— Start Data block —

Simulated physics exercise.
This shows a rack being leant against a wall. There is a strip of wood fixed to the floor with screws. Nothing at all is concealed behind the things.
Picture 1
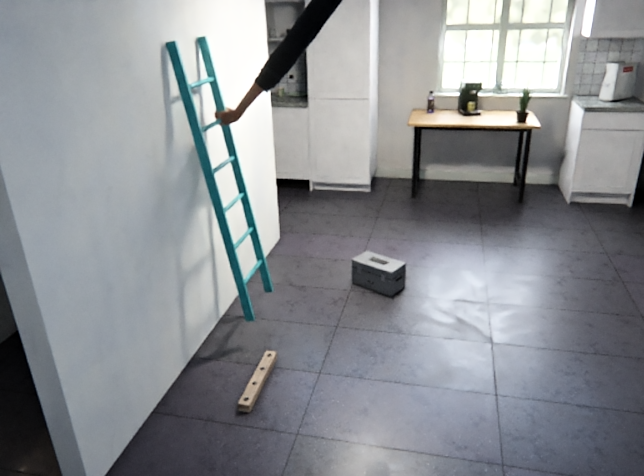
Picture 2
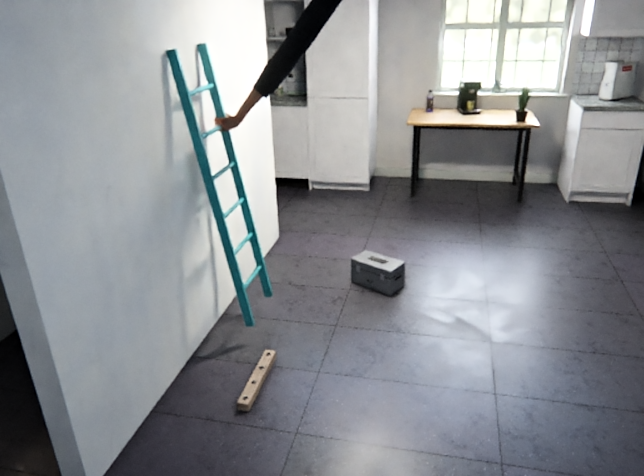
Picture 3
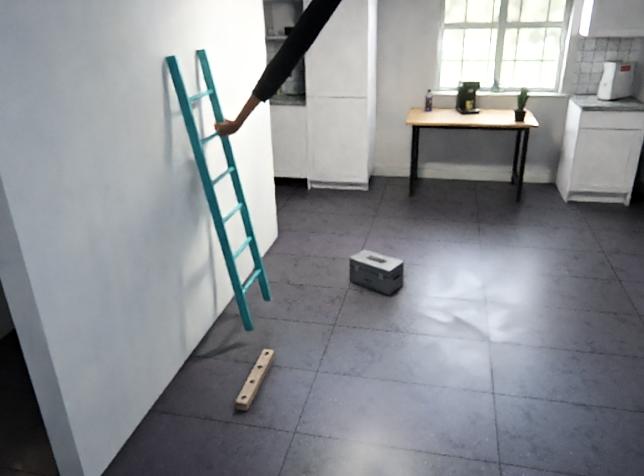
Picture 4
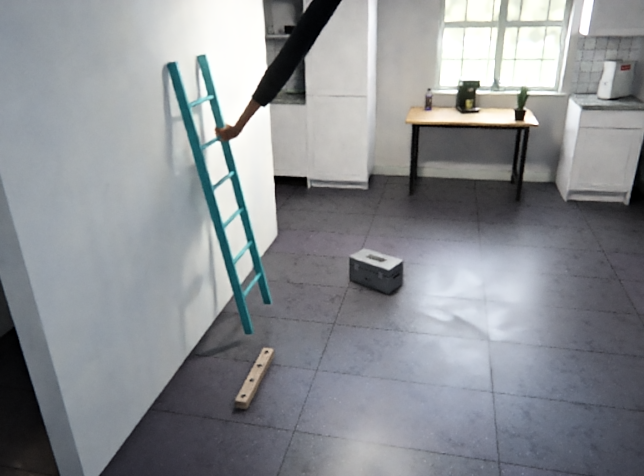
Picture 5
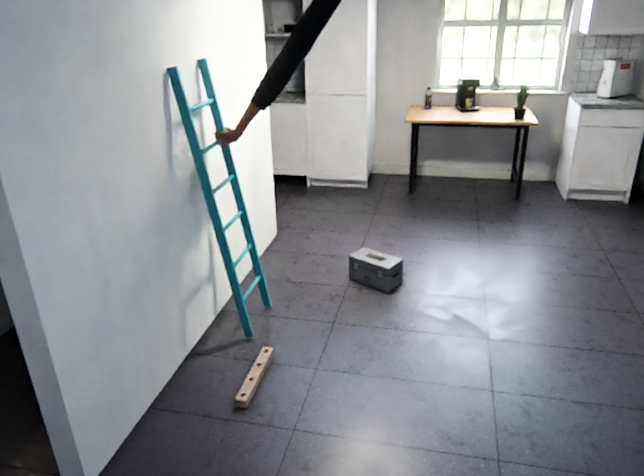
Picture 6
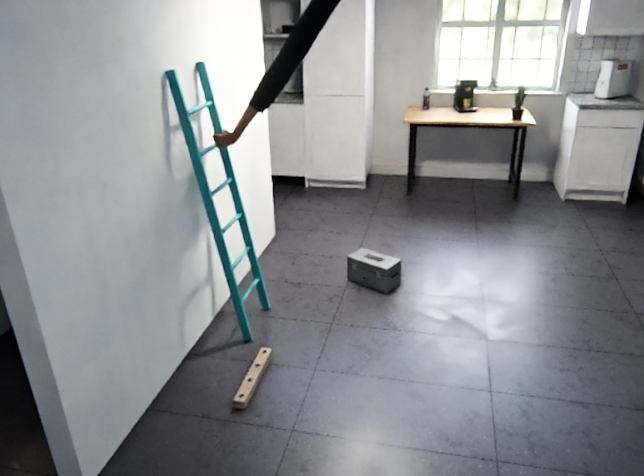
A turquoise rack, gripped by a hand on an outstretched arm, slides slightly downward against a white wall and is still held there, while the wooden batten and grey toolbox on the dark tiled floor stay put.
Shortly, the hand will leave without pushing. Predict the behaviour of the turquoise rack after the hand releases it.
Does not shift.
Then, 0.34 s after the last picture, turquoise rack at rest near (225, 206).
At rest, the turquoise rack remains leaning, near (225, 206); the bystanders in place.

— End Data block —

**What you need to do:**
Set out exactly the run of lines that begins at the line holding "Shortly, the hand" and ends at the last line of the data.

**Solution for this problem:**
Shortly, the hand will leave without pushing. Predict the behaviour of the turquoise rack after the hand releases it.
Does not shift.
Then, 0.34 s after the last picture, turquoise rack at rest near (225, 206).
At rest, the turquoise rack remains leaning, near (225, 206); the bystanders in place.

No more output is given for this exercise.